Dataset rows:

--

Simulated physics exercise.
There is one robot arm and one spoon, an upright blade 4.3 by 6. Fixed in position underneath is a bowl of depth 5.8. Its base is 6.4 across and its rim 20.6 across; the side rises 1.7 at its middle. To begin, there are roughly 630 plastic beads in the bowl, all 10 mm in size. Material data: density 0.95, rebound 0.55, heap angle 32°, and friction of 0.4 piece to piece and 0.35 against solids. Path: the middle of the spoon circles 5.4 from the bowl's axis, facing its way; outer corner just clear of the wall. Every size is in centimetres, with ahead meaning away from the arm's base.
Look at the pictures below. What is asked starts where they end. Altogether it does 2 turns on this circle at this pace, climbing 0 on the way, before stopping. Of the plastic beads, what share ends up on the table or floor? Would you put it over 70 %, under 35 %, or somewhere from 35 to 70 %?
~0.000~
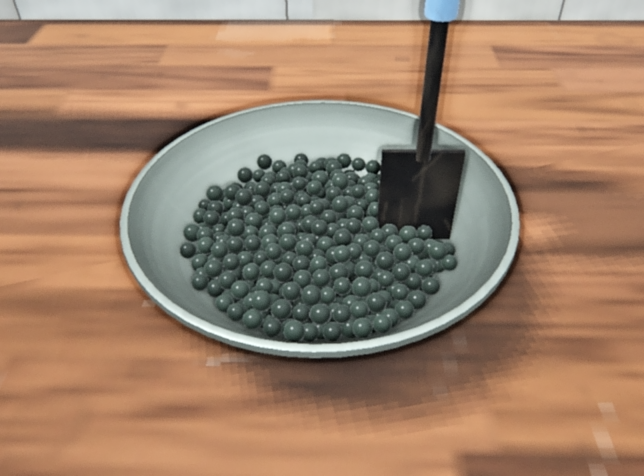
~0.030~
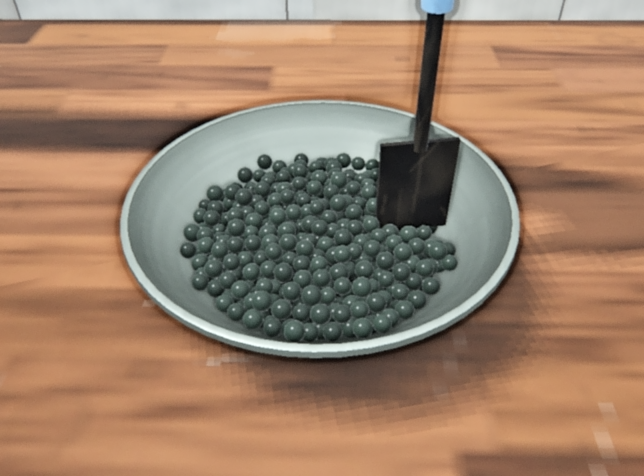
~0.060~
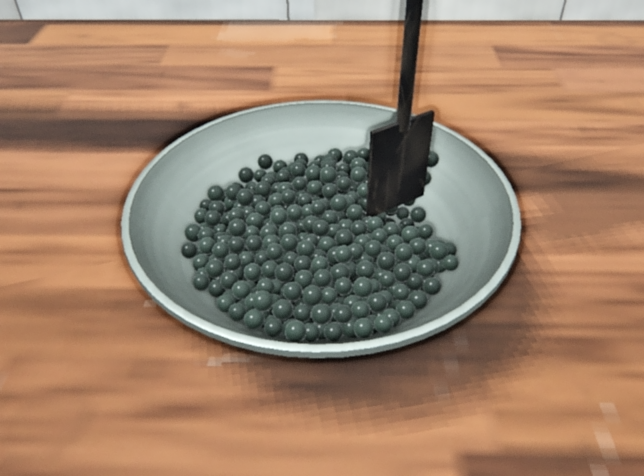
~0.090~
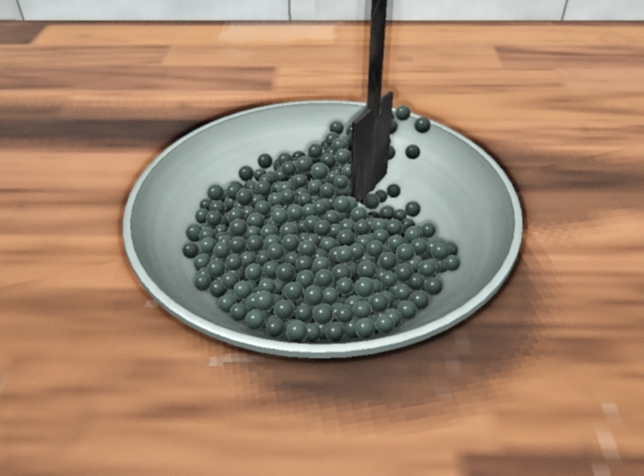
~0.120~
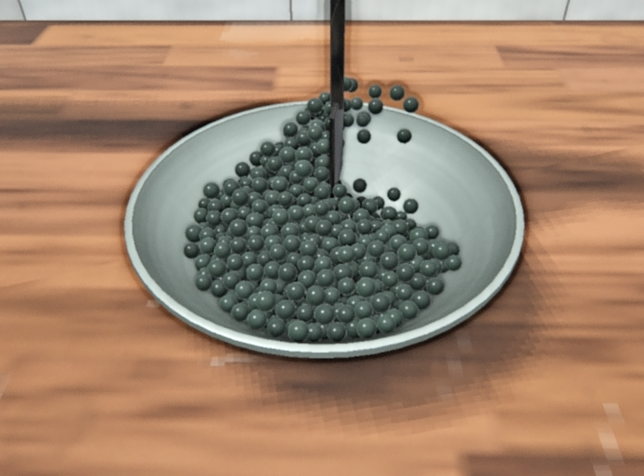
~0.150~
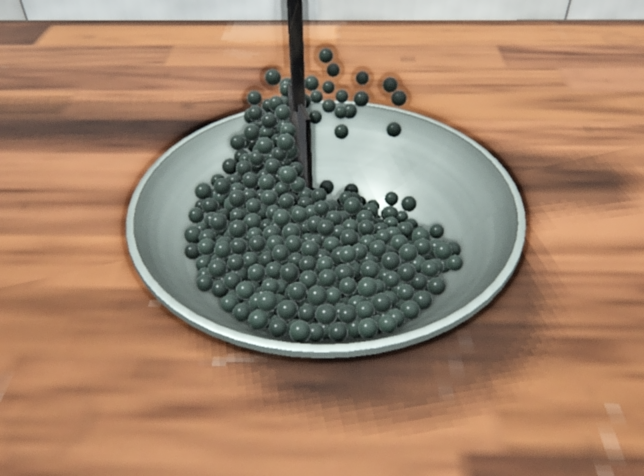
I would put it from 35 to 70 %.
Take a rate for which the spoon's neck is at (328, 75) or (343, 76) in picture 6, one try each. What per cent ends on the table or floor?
Near 35 in a hundred for the first and near 30 in a hundred for the second.
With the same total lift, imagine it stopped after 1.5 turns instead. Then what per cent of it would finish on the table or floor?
It would be around 40 percent.
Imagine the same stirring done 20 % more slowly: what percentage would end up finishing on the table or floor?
I'd expect about 35 %.
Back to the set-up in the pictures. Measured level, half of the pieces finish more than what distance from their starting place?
Near 13 cm.
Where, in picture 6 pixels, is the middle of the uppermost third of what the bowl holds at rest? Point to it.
At about (348, 228).
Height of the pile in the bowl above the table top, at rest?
About 5.5 cm.
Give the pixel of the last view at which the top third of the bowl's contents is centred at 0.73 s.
In the final view it lies at about (260, 265).
After 0.44 s, 346° round, highest piece 9 above the table; 473 in the bowl, 101 on the table or floor, 53 in flight or on the tool.
After 0.73 s, 224° round, highest piece 9 above the table; 376 in the bowl, 230 on the table or floor, 21 in flight or on the tool.
After 1.07 s, 0° round, highest piece 6 above the table; 338 in the bowl, 288 on the table or floor, 1 in flight or on the tool.
After 1.77 s, 0° round, highest piece 6 above the table; 338 in the bowl, 289 on the table or floor.
At rest, 338 in the bowl, 289 on the table or floor. That is 46 % on the table or floor.
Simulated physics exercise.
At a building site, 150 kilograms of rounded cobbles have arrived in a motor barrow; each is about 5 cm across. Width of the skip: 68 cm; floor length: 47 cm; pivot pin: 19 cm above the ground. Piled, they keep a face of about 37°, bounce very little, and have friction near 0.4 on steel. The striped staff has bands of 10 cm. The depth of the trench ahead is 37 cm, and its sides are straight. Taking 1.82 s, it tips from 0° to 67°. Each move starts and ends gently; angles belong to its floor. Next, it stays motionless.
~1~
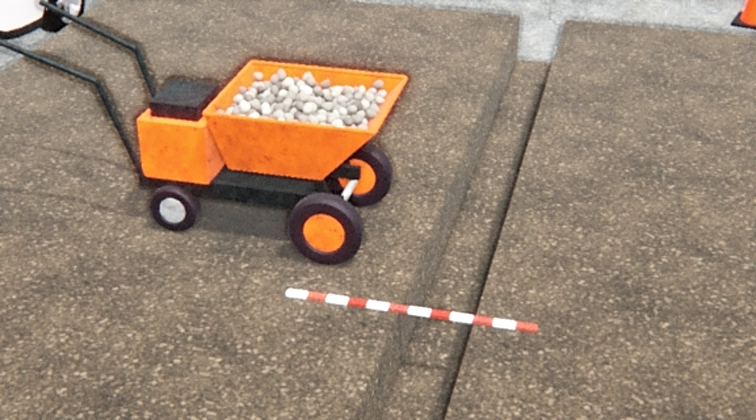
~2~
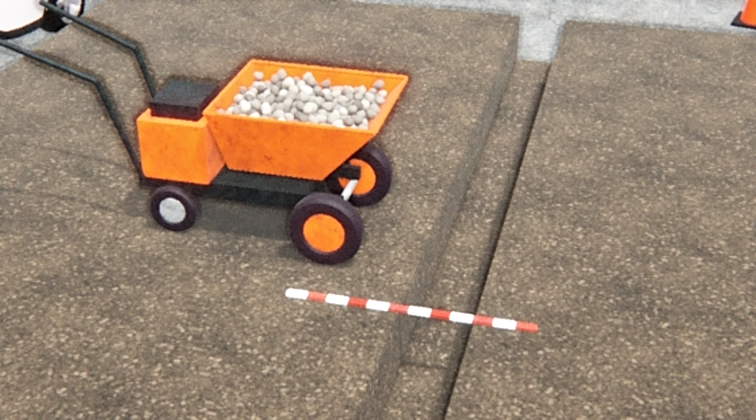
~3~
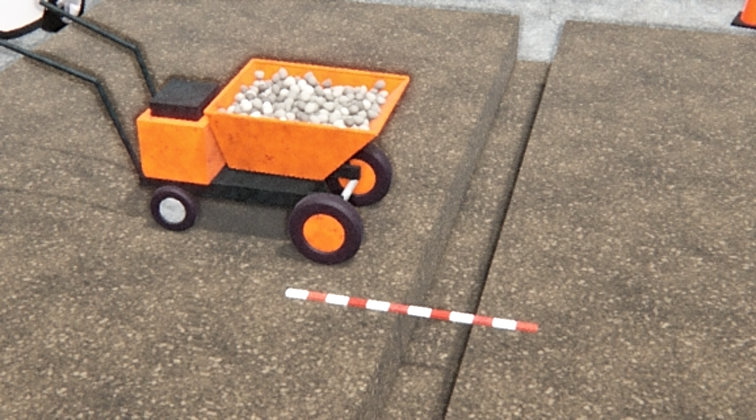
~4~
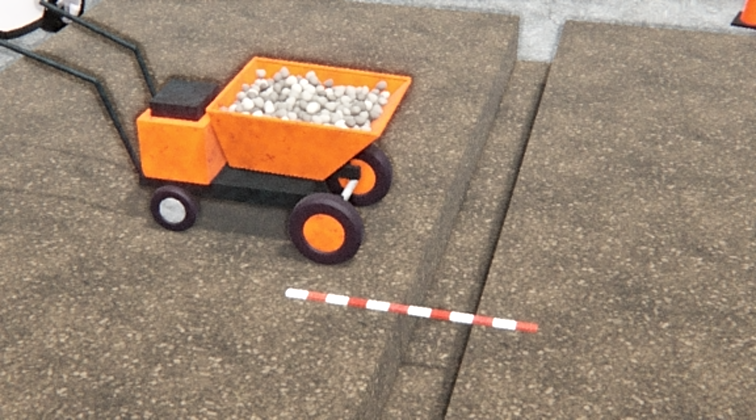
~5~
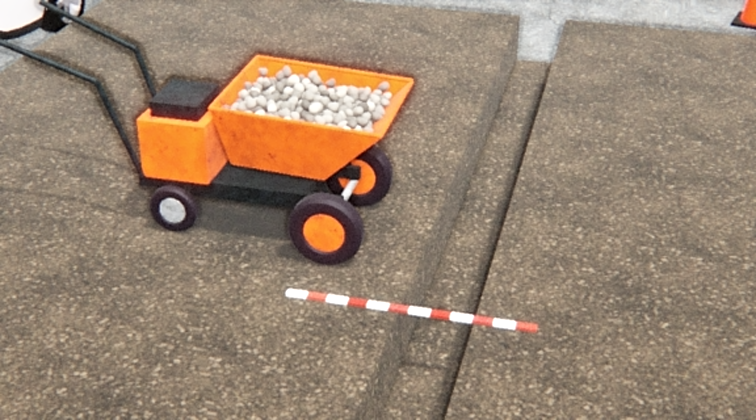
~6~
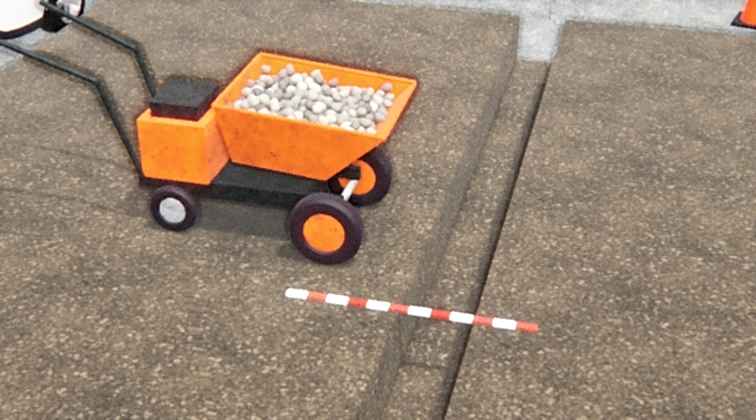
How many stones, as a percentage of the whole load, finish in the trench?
Roughly 65 per cent of the load ends up in the trench.
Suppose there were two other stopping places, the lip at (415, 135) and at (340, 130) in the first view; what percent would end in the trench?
Close to 10 percent in the first case, 100 percent in the second.
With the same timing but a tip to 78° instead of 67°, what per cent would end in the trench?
About 70%.
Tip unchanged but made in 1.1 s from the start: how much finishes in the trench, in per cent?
I'd put it at roughly 55 per cent.
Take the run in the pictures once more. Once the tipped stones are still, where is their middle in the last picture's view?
Around (480, 289).
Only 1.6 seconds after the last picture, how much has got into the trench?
I'd say near 25 per cent at that time.
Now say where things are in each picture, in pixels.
Lip at (374, 133), floor tilted 0°, highest stones at (320, 94), in the first picture.
The skip is at 0°, its lip at (375, 133); the top of the load is at (320, 94), in the second picture.
The skip is at 1°, its lip at (376, 134); the top of the load is at (309, 92), in the third picture.
The skip is at 2°, its lip at (378, 135); the top of the load is at (297, 90), in the fourth picture.
Lip at (381, 137), floor tilted 3°, highest stones at (291, 86), in the fifth picture.
The skip is at 5°, its lip at (384, 139); the top of the load is at (288, 84), in the sixth picture.
Then, 1.1 s after the last picture the floor is at 56°, 99 % in the skip, 1 % in the trench; the foremost stones are at (465, 206).
Then, 1.6 s after the last picture the floor is at 67°, 53 % in the skip, 24 % in the trench, 23 % past the trench; the foremost stones are at (568, 265).
Then, 2.0 s after the last picture the floor is at 67°, 25 % in the skip, 40 % in the trench, 35 % past the trench; the foremost stones are at (634, 262).
Then, 3.9 s after the last picture the floor is at 67°, 0 % in the skip, 65 % in the trench, 35 % past the trench; the foremost stones are at (663, 262).
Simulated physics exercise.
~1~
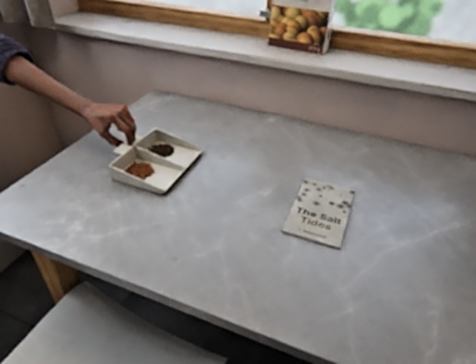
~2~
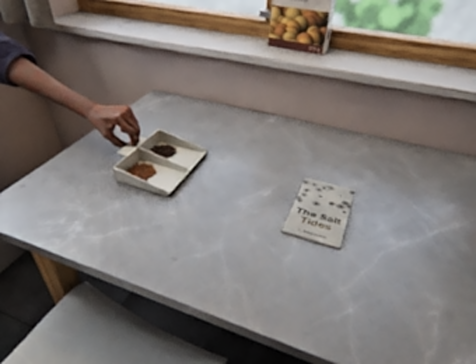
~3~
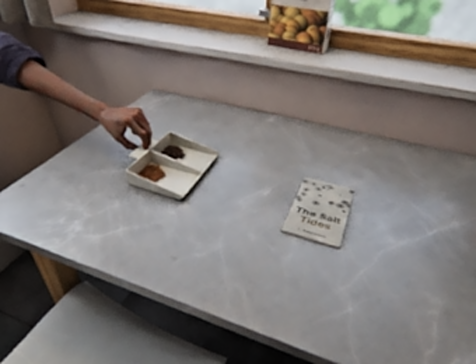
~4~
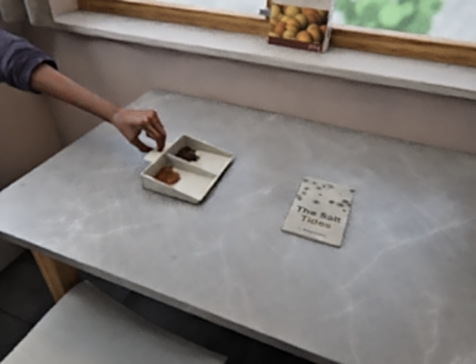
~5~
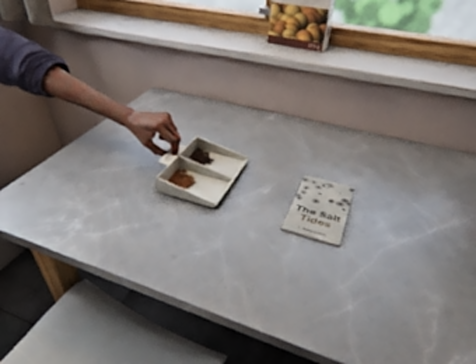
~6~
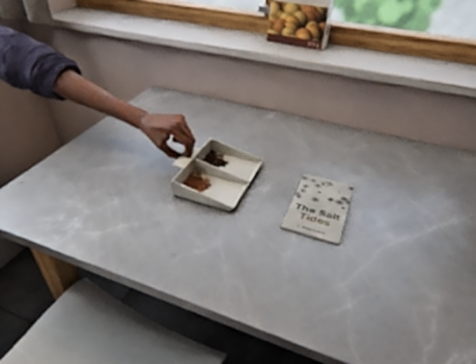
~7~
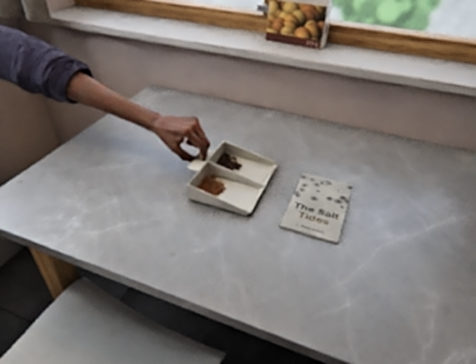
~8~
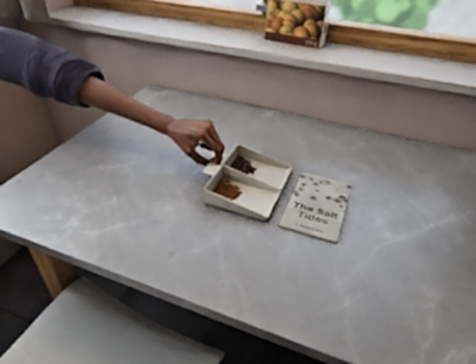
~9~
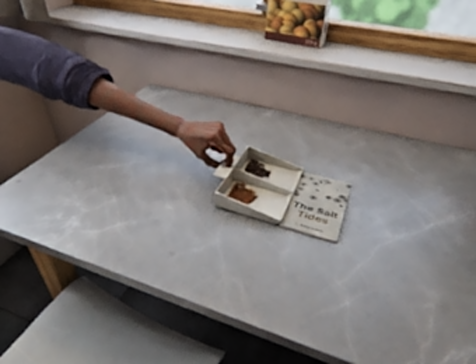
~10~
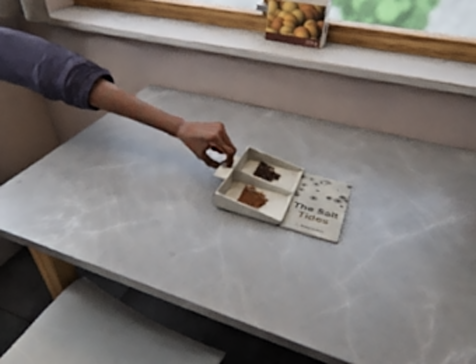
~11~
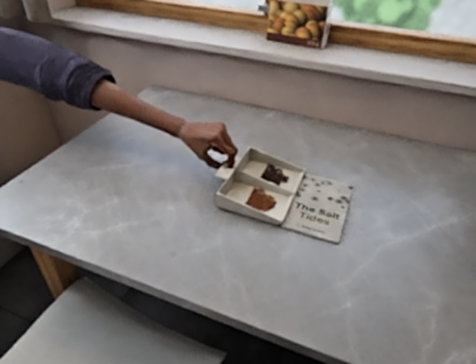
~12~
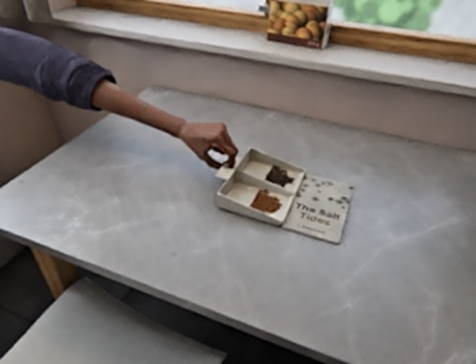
Hand pushing a divided tray of two brown piles rightward until a thin book stops it, both piles sliding forward but staying inside.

--

Direction: Omit all pictures while transcribing the entries verbatim.

Expected answer:
Simulated physics exercise.
There is one robot arm and one spoon, an upright blade 4.3 by 6. Fixed in position underneath is a bowl of depth 5.8. Its base is 6.4 across and its rim 20.6 across; the side rises 1.7 at its middle. To begin, there are roughly 630 plastic beads in the bowl, all 10 mm in size. Material data: density 0.95, rebound 0.55, heap angle 32°, and friction of 0.4 piece to piece and 0.35 against solids. Path: the middle of the spoon circles 5.4 from the bowl's axis, facing its way; outer corner just clear of the wall. Every size is in centimetres, with ahead meaning away from the arm's base.
Look at the pictures below. What is asked starts where they end. Altogether it does 2 turns on this circle at this pace, climbing 0 on the way, before stopping. Of the plastic beads, what share ends up on the table or floor? Would you put it over 70 %, under 35 %, or somewhere from 35 to 70 %?
~0.000~
~0.030~
~0.060~
~0.090~
~0.120~
~0.150~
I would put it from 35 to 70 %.
Take a rate for which the spoon's neck is at (328, 75) or (343, 76) in picture 6, one try each. What per cent ends on the table or floor?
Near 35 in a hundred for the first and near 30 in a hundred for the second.
With the same total lift, imagine it stopped after 1.5 turns instead. Then what per cent of it would finish on the table or floor?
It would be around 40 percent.
Imagine the same stirring done 20 % more slowly: what percentage would end up finishing on the table or floor?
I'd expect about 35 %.
Back to the set-up in the pictures. Measured level, half of the pieces finish more than what distance from their starting place?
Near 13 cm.
Where, in picture 6 pixels, is the middle of the uppermost third of what the bowl holds at rest? Point to it.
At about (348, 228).
Height of the pile in the bowl above the table top, at rest?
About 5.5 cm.
Give the pixel of the last view at which the top third of the bowl's contents is centred at 0.73 s.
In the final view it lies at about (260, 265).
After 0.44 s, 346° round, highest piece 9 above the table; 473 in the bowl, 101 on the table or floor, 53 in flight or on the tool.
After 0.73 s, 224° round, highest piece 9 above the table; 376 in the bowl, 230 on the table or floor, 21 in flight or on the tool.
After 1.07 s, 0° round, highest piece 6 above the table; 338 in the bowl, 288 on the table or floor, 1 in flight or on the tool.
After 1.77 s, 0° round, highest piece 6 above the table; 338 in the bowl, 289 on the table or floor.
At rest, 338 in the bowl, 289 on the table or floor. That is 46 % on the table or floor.
Simulated physics exercise.
At a building site, 150 kilograms of rounded cobbles have arrived in a motor barrow; each is about 5 cm across. Width of the skip: 68 cm; floor length: 47 cm; pivot pin: 19 cm above the ground. Piled, they keep a face of about 37°, bounce very little, and have friction near 0.4 on steel. The striped staff has bands of 10 cm. The depth of the trench ahead is 37 cm, and its sides are straight. Taking 1.82 s, it tips from 0° to 67°. Each move starts and ends gently; angles belong to its floor. Next, it stays motionless.
~1~
~2~
~3~
~4~
~5~
~6~
How many stones, as a percentage of the whole load, finish in the trench?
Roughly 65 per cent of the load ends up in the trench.
Suppose there were two other stopping places, the lip at (415, 135) and at (340, 130) in the first view; what percent would end in the trench?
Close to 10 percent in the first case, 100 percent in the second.
With the same timing but a tip to 78° instead of 67°, what per cent would end in the trench?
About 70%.
Tip unchanged but made in 1.1 s from the start: how much finishes in the trench, in per cent?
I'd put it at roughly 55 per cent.
Take the run in the pictures once more. Once the tipped stones are still, where is their middle in the last picture's view?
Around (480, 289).
Only 1.6 seconds after the last picture, how much has got into the trench?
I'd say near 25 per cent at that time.
Now say where things are in each picture, in pixels.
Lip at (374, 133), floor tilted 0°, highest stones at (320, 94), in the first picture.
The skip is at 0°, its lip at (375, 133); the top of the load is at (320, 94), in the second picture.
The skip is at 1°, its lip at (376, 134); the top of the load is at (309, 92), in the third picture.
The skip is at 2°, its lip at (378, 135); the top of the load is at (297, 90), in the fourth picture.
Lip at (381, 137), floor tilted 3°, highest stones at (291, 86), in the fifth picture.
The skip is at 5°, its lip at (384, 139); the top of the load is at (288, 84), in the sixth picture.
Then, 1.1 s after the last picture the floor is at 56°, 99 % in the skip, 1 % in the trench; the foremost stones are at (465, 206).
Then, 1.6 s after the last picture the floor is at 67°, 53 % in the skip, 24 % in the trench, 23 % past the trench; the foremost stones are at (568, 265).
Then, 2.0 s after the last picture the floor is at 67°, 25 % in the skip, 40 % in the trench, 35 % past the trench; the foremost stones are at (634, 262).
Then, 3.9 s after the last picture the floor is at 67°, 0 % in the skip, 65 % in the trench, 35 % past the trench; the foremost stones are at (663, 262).
Simulated physics exercise.
~1~
~2~
~3~
~4~
~5~
~6~
~7~
~8~
~9~
~10~
~11~
~12~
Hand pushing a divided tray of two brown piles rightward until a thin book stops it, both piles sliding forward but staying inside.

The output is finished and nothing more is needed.